[What you need to do]
Reproduce all of the data below without alteration; exclude every picture.

[Given material]
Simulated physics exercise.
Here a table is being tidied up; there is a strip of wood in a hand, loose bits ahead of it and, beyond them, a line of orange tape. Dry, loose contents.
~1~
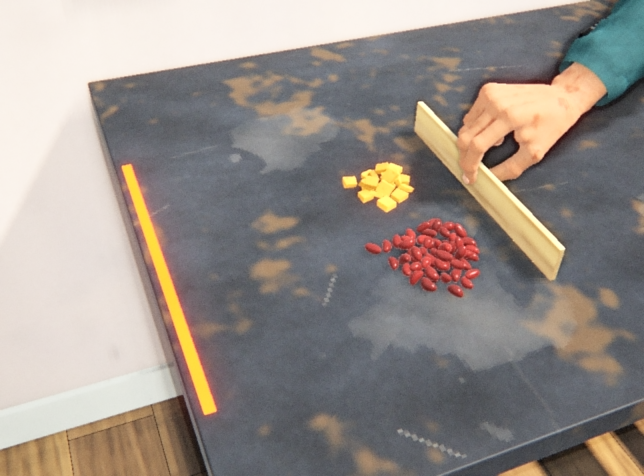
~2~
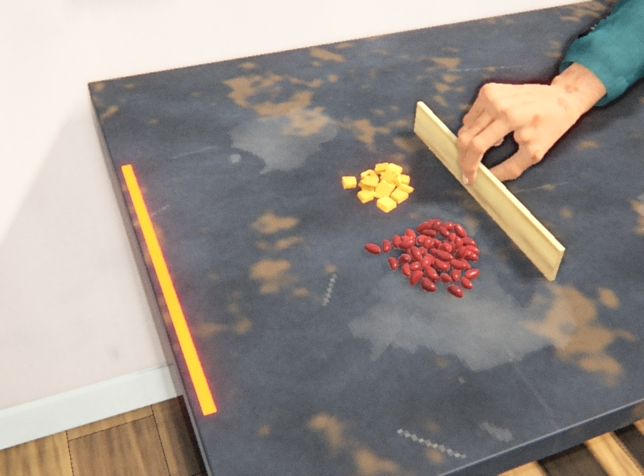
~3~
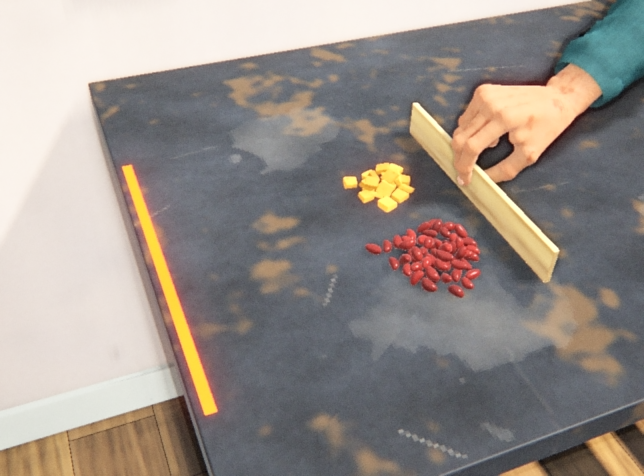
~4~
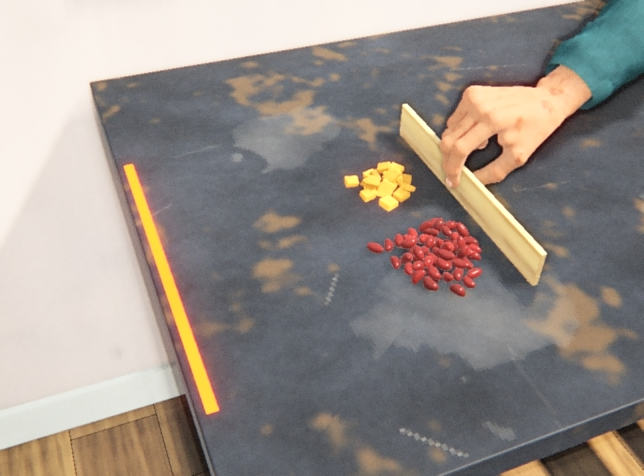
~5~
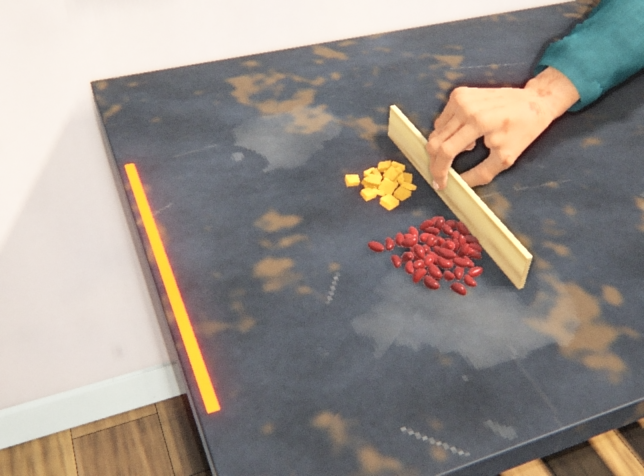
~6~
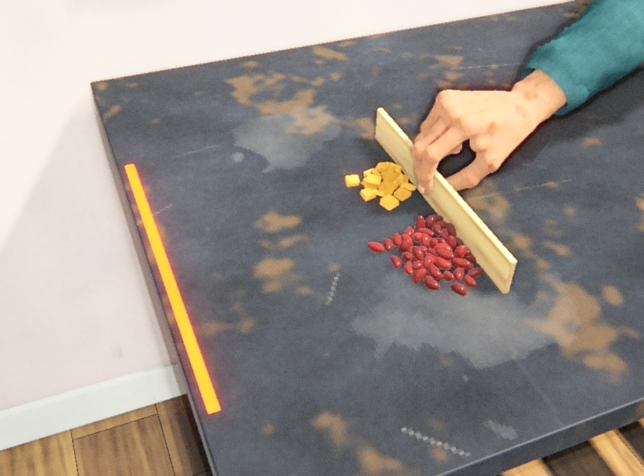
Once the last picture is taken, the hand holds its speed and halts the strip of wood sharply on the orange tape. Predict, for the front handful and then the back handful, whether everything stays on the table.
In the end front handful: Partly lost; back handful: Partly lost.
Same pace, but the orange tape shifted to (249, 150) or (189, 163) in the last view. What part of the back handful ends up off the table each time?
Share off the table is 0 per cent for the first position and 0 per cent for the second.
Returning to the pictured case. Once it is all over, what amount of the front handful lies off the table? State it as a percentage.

[Answer to this exercise]
Simulated physics exercise.
Here a table is being tidied up; there is a strip of wood in a hand, loose bits ahead of it and, beyond them, a line of orange tape. Dry, loose contents.
~1~
~2~
~3~
~4~
~5~
~6~
Once the last picture is taken, the hand holds its speed and halts the strip of wood sharply on the orange tape. Predict, for the front handful and then the back handful, whether everything stays on the table.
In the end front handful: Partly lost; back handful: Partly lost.
Same pace, but the orange tape shifted to (249, 150) or (189, 163) in the last view. What part of the back handful ends up off the table each time?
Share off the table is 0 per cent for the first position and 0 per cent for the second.
Returning to the pictured case. Once it is all over, what amount of the front handful lies off the table? State it as a percentage.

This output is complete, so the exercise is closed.